# GIVEN PROBLEM
Find the line with "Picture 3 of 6", then retype it and each later line through the last, exactly. Leave out pictures.

== DATA FOR THIS TASK ==

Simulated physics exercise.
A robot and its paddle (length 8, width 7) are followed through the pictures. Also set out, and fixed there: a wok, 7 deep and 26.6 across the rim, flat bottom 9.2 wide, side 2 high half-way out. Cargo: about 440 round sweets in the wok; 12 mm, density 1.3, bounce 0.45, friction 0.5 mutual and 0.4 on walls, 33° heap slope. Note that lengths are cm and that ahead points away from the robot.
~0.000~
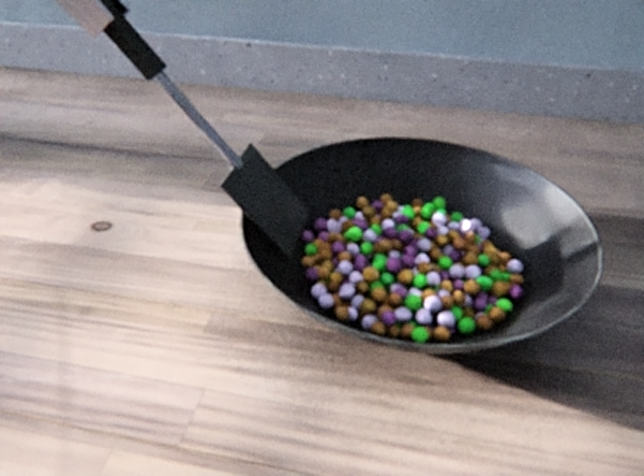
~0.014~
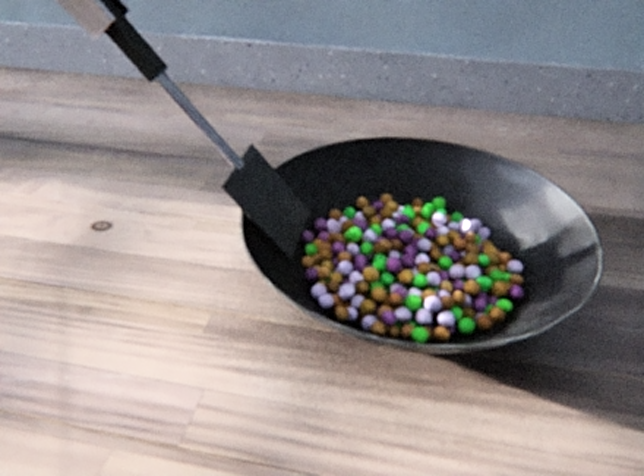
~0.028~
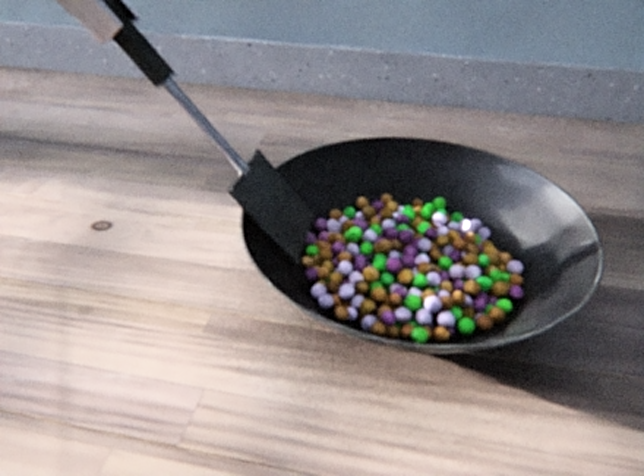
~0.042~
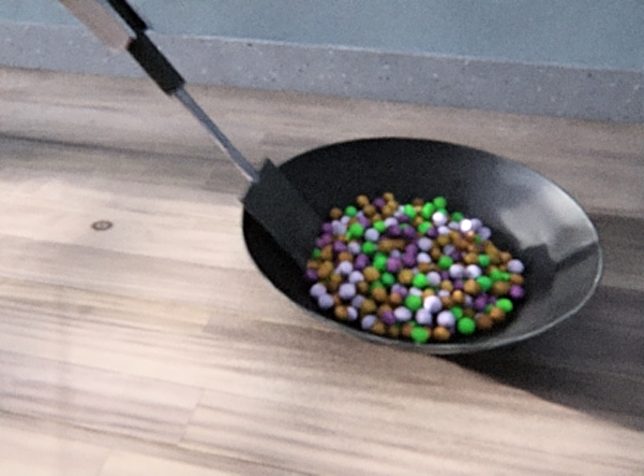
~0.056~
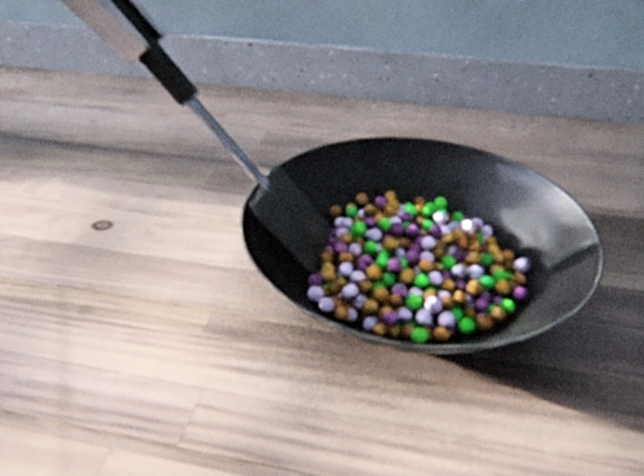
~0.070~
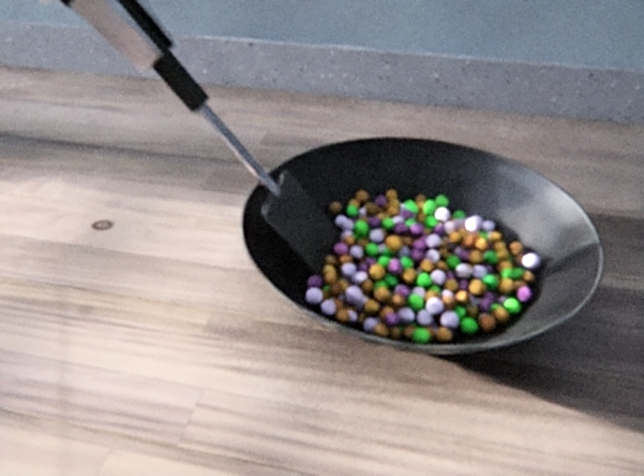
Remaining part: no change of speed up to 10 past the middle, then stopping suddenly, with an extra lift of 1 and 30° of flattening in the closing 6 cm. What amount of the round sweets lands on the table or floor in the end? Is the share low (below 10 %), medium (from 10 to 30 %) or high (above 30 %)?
The share is medium, from 10 to 30 %.
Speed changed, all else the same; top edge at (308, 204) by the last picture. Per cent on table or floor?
My guess is around 45 percent.
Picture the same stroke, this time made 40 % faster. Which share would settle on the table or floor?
Approx. 35 per cent.
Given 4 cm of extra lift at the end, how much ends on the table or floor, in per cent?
Roughly 25 percent of it.
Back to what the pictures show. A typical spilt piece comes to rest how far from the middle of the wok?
Some 22 cm.
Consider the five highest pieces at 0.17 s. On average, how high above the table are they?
About 6 cm.
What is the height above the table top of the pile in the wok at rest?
8.0 cm.
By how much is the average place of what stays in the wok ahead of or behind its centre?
About 4.0 cm ahead.
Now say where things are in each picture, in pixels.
Paddle top edge at (236, 162), sloping 51°; upper third of the load around (407, 254), from x 310 to 515, top at y 200; 439 in the wok, in the first picture.
Paddle top edge at (237, 163), sloping 51°; upper third of the load around (407, 254), from x 310 to 515, top at y 200, in the second picture.
Paddle top edge at (243, 168), sloping 51°; upper third of the load around (407, 253), from x 310 to 515, top at y 200, in the third picture.
Paddle top edge at (253, 176), sloping 51°; upper third of the load around (408, 253), from x 310 to 515, top at y 200, in the fourth picture.
Paddle top edge at (264, 184), sloping 51°; upper third of the load around (411, 253), from x 315 to 520, top at y 195, in the fifth picture.
Paddle top edge at (275, 191), sloping 51°; upper third of the load around (422, 253), from x 315 to 530, top at y 195; 439 in the wok, in the sixth picture.
After 0.17 s, sloping 51°, highest piece 6 above the table; 439 in the wok.
After 0.27 s, sloping 42°, highest piece 8 above the table; 439 in the wok.
After 0.52 s, sloping 21°, highest piece 9 above the table; 361 in the wok, 66 on the table or floor, 12 on the blade or in flight.
After 1.57 s, sloping 21°, highest piece 8 above the table; 358 in the wok, 81 on the table or floor.
At rest, 358 in the wok, 81 on the table or floor. That is 18 % on the table or floor.
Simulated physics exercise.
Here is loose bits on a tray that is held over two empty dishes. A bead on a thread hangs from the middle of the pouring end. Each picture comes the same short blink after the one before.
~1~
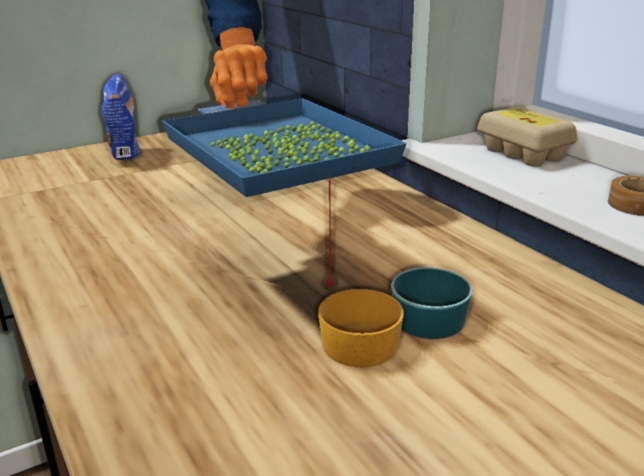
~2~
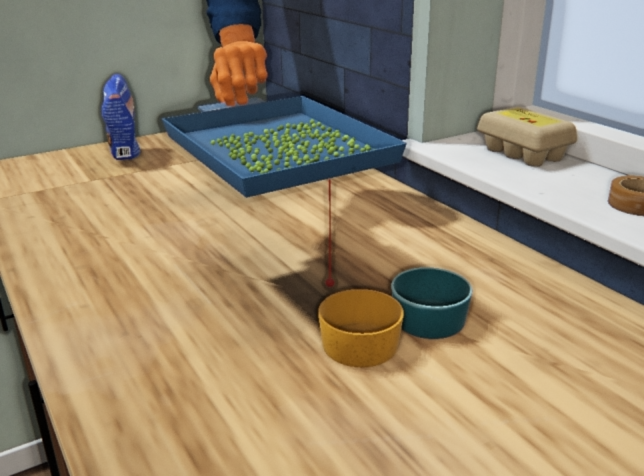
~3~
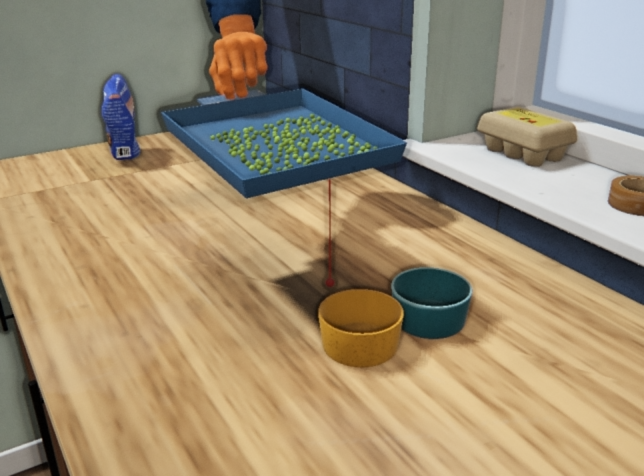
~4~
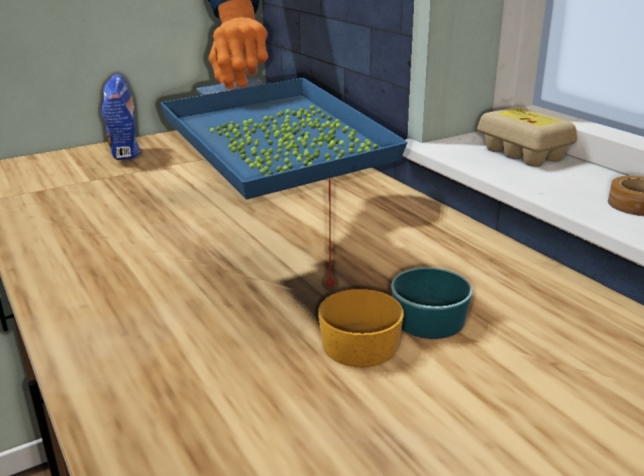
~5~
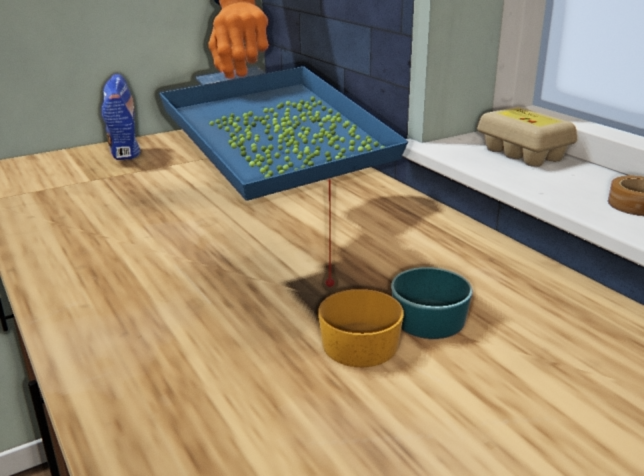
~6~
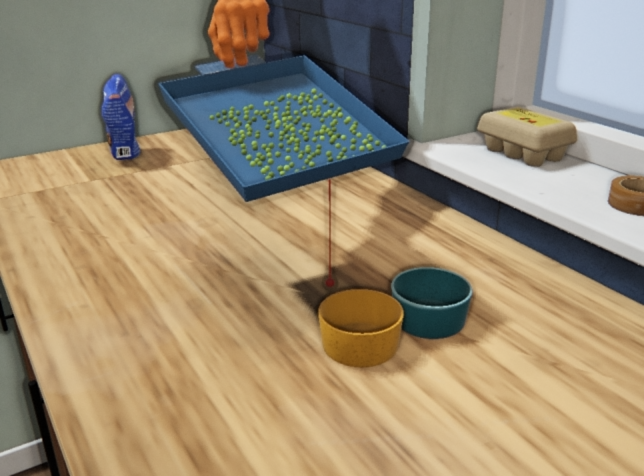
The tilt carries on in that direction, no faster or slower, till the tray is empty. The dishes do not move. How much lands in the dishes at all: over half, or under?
The two hold less than half of the load.
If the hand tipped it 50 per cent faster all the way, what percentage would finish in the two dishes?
Near 30 %.
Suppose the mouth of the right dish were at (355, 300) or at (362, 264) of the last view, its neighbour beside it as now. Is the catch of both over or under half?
At the first place most of it, at the second less than half.
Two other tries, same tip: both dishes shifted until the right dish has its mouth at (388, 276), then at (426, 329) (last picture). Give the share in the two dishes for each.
First some 0, then 10 per cent.
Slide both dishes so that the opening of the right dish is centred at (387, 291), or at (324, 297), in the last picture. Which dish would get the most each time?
At the first place the left dish, at the second the dish on the left.
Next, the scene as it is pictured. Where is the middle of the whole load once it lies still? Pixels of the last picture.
Close to (299, 374).
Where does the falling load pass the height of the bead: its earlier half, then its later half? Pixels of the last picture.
Early half (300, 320), late half (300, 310).
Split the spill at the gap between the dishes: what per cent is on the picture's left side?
About 90 per cent.
Shortly afterwards, tray tipped steeply; the whole lot on the tray.
Next, tray tipped right over; all but a few on the tray; only a few outside both; a little in the air.
Some moments later, tray tipped past a quarter turn; near a quarter in the left dish; the bulk outside both.
In the end, tray tipped past a quarter turn; near a quarter in the left dish; none at all in the right dish; the bulk outside both.
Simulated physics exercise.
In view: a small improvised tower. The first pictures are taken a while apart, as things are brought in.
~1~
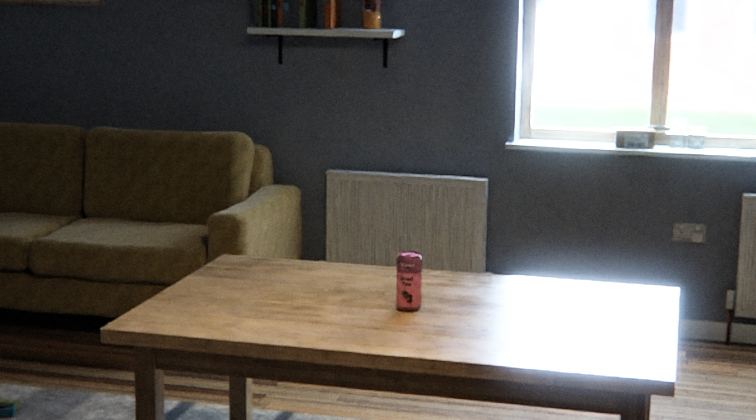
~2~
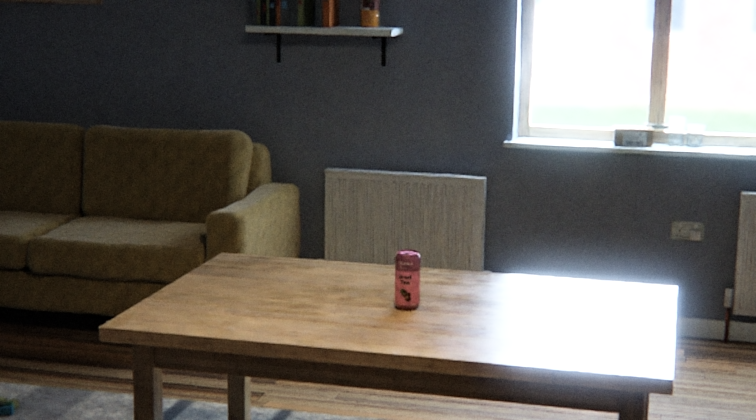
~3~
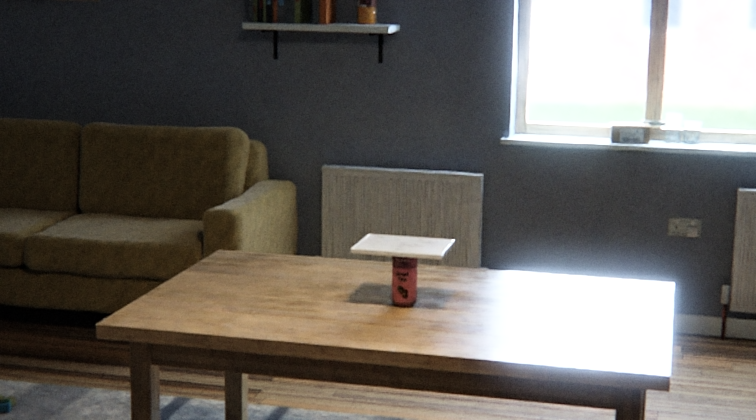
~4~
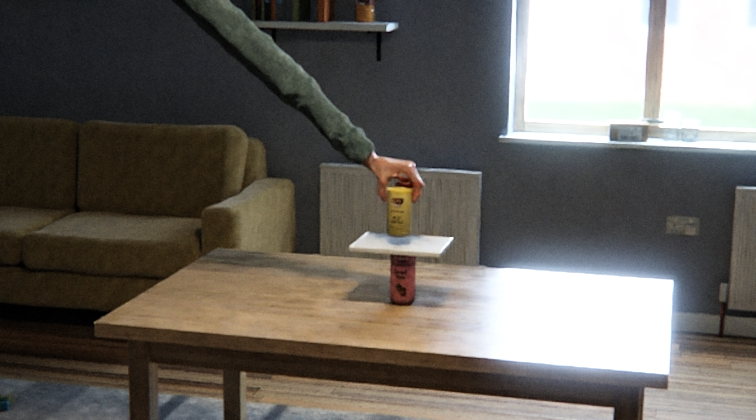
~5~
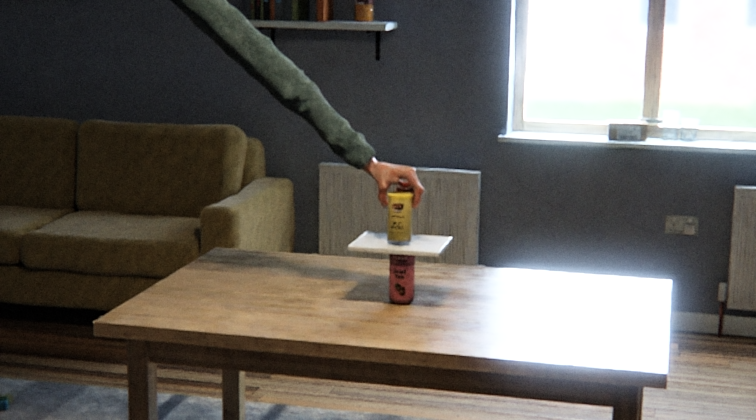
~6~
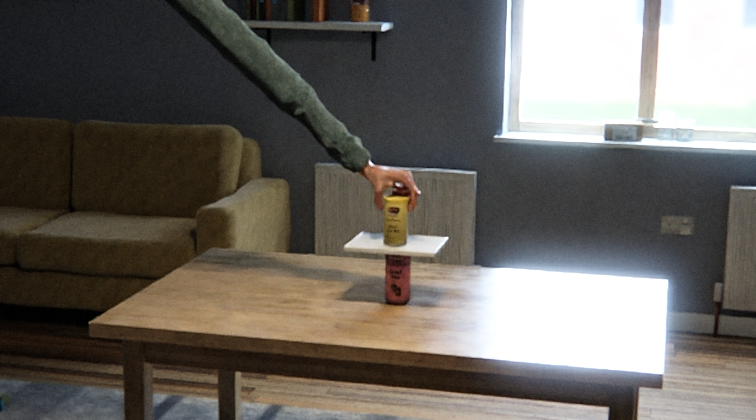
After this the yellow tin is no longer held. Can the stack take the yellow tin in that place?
Outcome: The stack stays up.
Then, 0.30 s on from there, no change.
Then, 0.70 s on from there, yellow tin resting near (396, 221).
In the end, all 3 unmoved. At the end, from the last picture's camera, yellow tin near (396, 221). The stack keeps its balance.
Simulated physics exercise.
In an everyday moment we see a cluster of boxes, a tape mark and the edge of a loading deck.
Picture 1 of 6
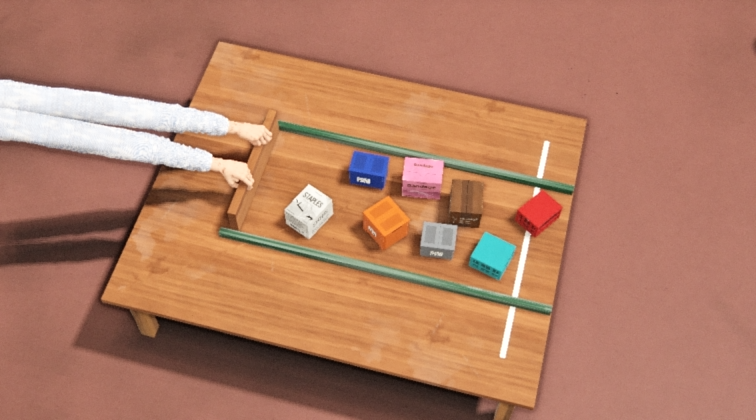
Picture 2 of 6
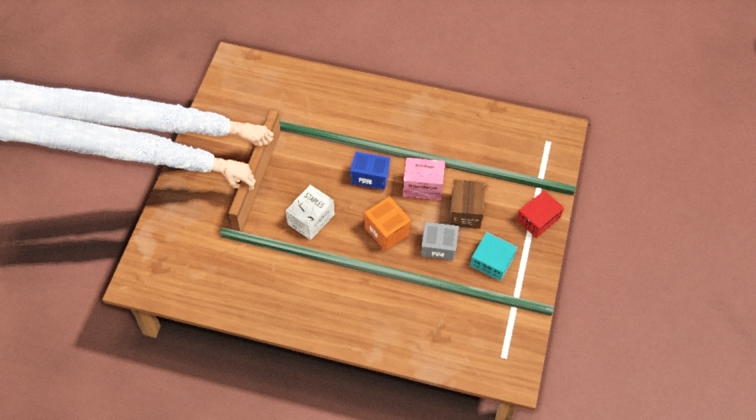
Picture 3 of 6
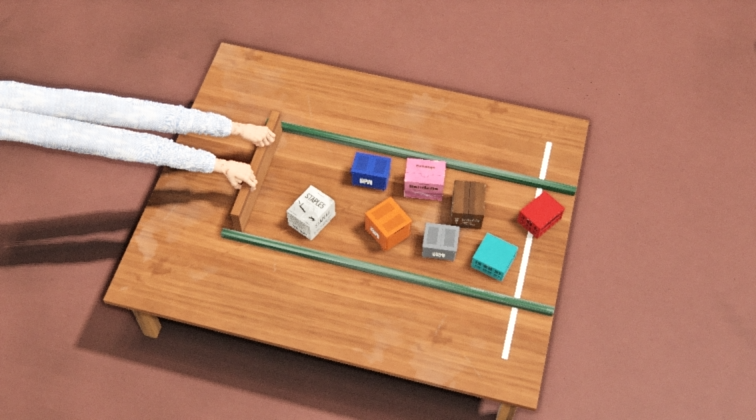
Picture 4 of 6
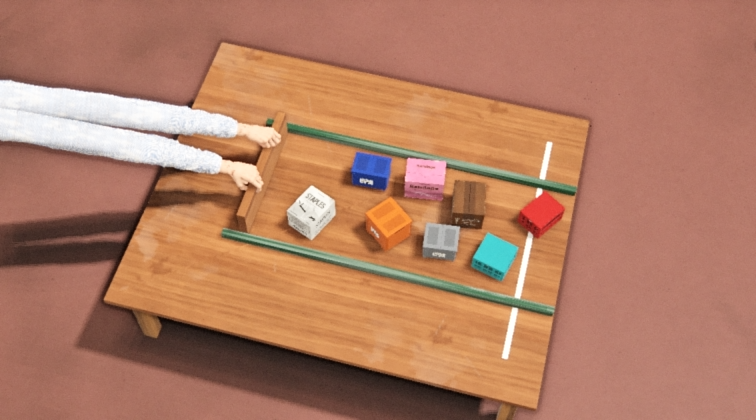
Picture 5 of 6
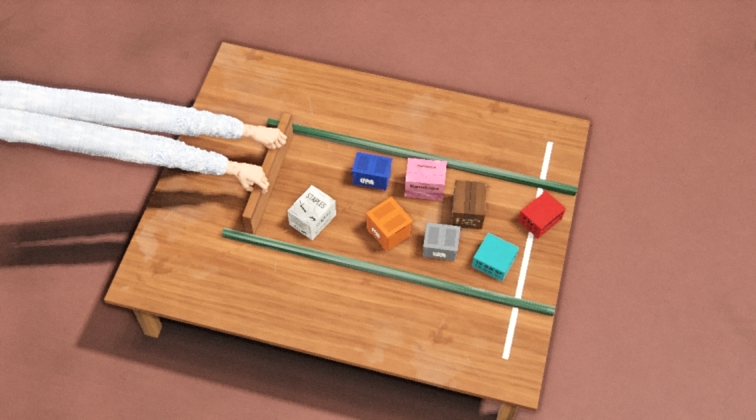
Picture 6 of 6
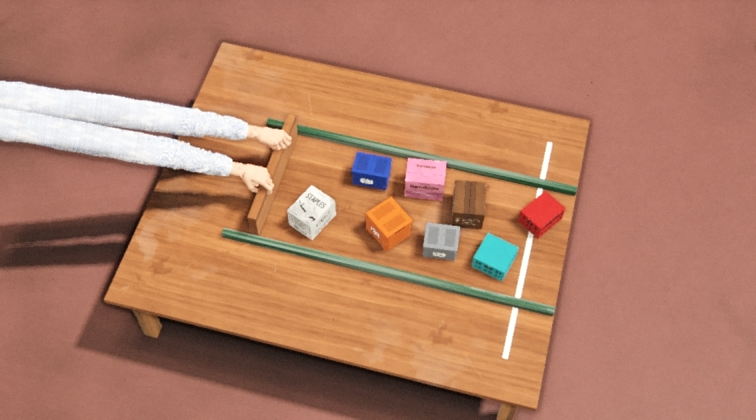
Two hands slide a wooden plank slightly right toward colored boxes that stay still on a table.
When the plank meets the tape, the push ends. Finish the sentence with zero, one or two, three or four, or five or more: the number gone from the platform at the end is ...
The number gone from the platform at the end is five or more.
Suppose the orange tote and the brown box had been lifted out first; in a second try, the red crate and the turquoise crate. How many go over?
Going first to second: 4 and 4.
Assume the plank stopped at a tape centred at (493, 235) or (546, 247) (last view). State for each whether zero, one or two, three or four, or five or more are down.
First tape: 3 or 4; second tape: 5 or more.
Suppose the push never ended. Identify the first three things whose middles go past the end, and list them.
Listed earliest first: Red crate, turquoise crate, brown box.
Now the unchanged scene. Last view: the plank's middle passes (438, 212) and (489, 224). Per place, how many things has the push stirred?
8 and 8.
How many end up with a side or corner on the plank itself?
The count in contact is 2.
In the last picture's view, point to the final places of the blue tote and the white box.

===

# FULL SOLUTION
Picture 3 of 6
Picture 4 of 6
Picture 5 of 6
Picture 6 of 6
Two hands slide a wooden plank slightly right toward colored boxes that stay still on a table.
When the plank meets the tape, the push ends. Finish the sentence with zero, one or two, three or four, or five or more: the number gone from the platform at the end is ...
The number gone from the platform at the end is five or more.
Suppose the orange tote and the brown box had been lifted out first; in a second try, the red crate and the turquoise crate. How many go over?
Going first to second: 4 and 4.
Assume the plank stopped at a tape centred at (493, 235) or (546, 247) (last view). State for each whether zero, one or two, three or four, or five or more are down.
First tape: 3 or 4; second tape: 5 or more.
Suppose the push never ended. Identify the first three things whose middles go past the end, and list them.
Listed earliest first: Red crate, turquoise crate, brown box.
Now the unchanged scene. Last view: the plank's middle passes (438, 212) and (489, 224). Per place, how many things has the push stirred?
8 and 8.
How many end up with a side or corner on the plank itself?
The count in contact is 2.
In the last picture's view, point to the final places of the blue tote and the white box.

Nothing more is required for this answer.